→ **Your task**: Copy the lines below verbatim, but only from the line containing "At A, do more" through the end of the data.

→ **Dataset excerpt**:
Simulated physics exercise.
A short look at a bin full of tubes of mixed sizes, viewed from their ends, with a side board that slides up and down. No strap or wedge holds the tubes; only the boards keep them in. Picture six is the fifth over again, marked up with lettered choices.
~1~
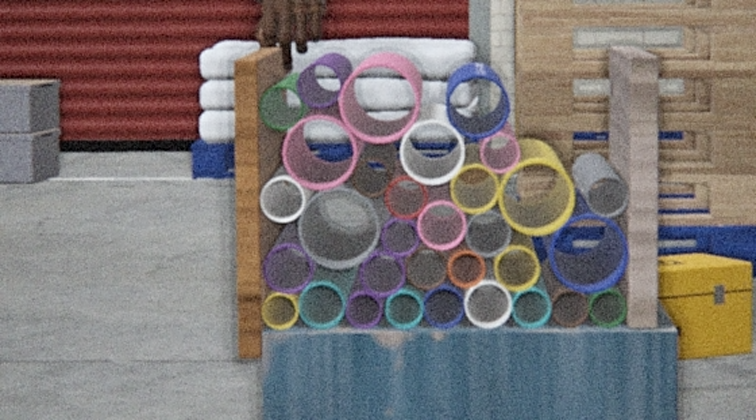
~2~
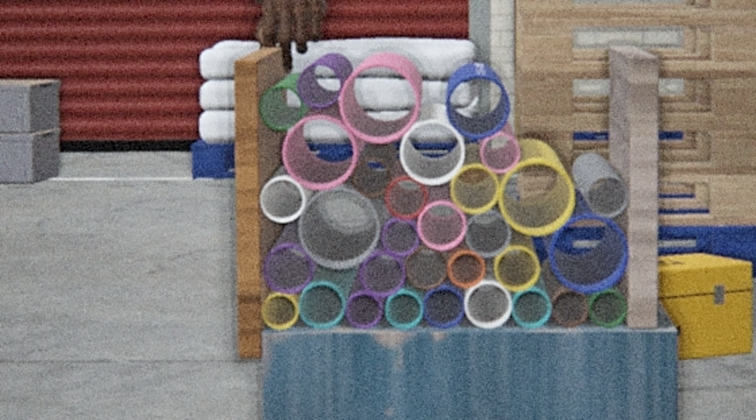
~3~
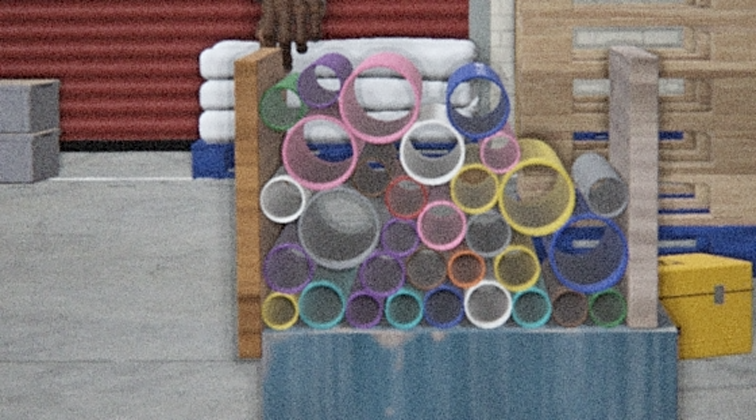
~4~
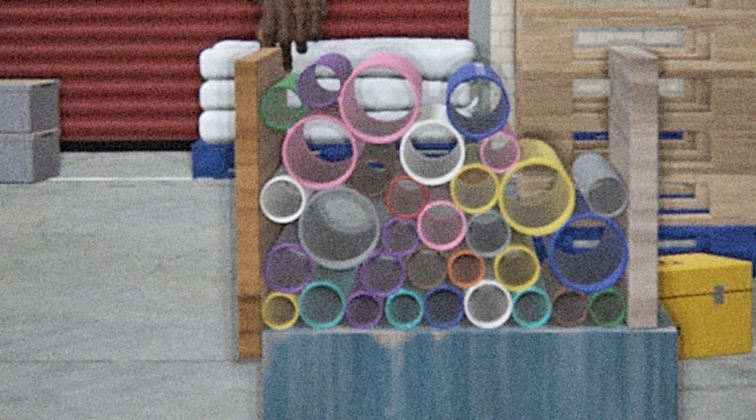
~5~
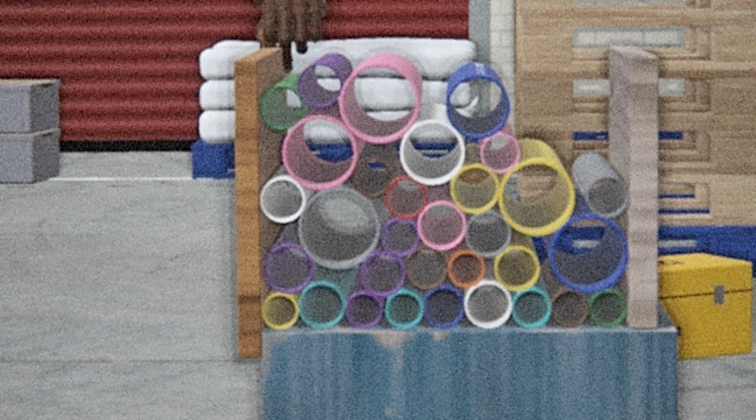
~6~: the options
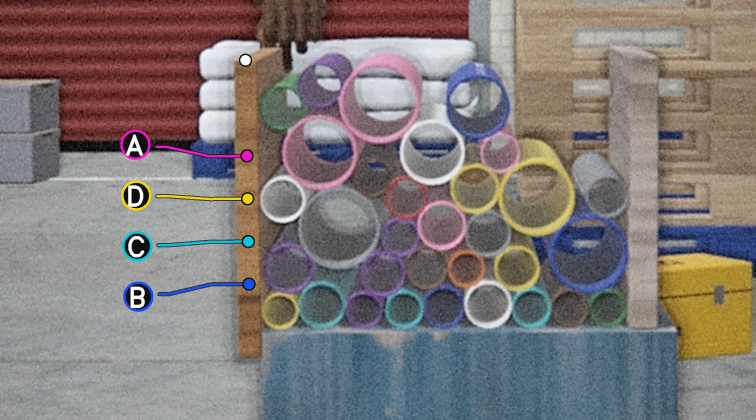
At first, tubes of many colours and sizes sit stacked with their open ends showing, between two upright boards above a blue panel, while a dark hand hangs at the top near the left board. Through to the end, the hand, the boards and the tubes show no visible movement.
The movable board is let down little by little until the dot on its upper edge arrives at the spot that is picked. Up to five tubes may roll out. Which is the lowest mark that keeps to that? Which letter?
B is the limit.
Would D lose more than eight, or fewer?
It loses fewer than eight.
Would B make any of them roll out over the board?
At B: Yes.
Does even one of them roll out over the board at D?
At D: Yes.
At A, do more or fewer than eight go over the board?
It loses fewer than eight.
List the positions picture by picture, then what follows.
The first frame shows side board (264, 190); a yellow tube (281, 311); a white tube (489, 305).
The second frame shows a white tube (489, 305); a purple tube (383, 275).
The third frame shows a yellow tube (517, 269); a red tube (406, 199).
The fourth frame shows a white tube (433, 153); a purple tube (319, 85).
The fifth frame shows side board (264, 190); a yellow tube (281, 311); a white tube (489, 305).
On the marked copy, A at (247, 156); B at (249, 284); C at (248, 242); D at (248, 199); the white dot at (245, 61).
Following B. Soon after the start, top of the board (260, 156).
Later, top of the board (262, 266).
In the end, top of the board (262, 283), five out over the board.
As for the rest, A none out over the board; C four out over the board; D two out over the board.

→ **Written answer**:
At A, do more or fewer than eight go over the board?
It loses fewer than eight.
List the positions picture by picture, then what follows.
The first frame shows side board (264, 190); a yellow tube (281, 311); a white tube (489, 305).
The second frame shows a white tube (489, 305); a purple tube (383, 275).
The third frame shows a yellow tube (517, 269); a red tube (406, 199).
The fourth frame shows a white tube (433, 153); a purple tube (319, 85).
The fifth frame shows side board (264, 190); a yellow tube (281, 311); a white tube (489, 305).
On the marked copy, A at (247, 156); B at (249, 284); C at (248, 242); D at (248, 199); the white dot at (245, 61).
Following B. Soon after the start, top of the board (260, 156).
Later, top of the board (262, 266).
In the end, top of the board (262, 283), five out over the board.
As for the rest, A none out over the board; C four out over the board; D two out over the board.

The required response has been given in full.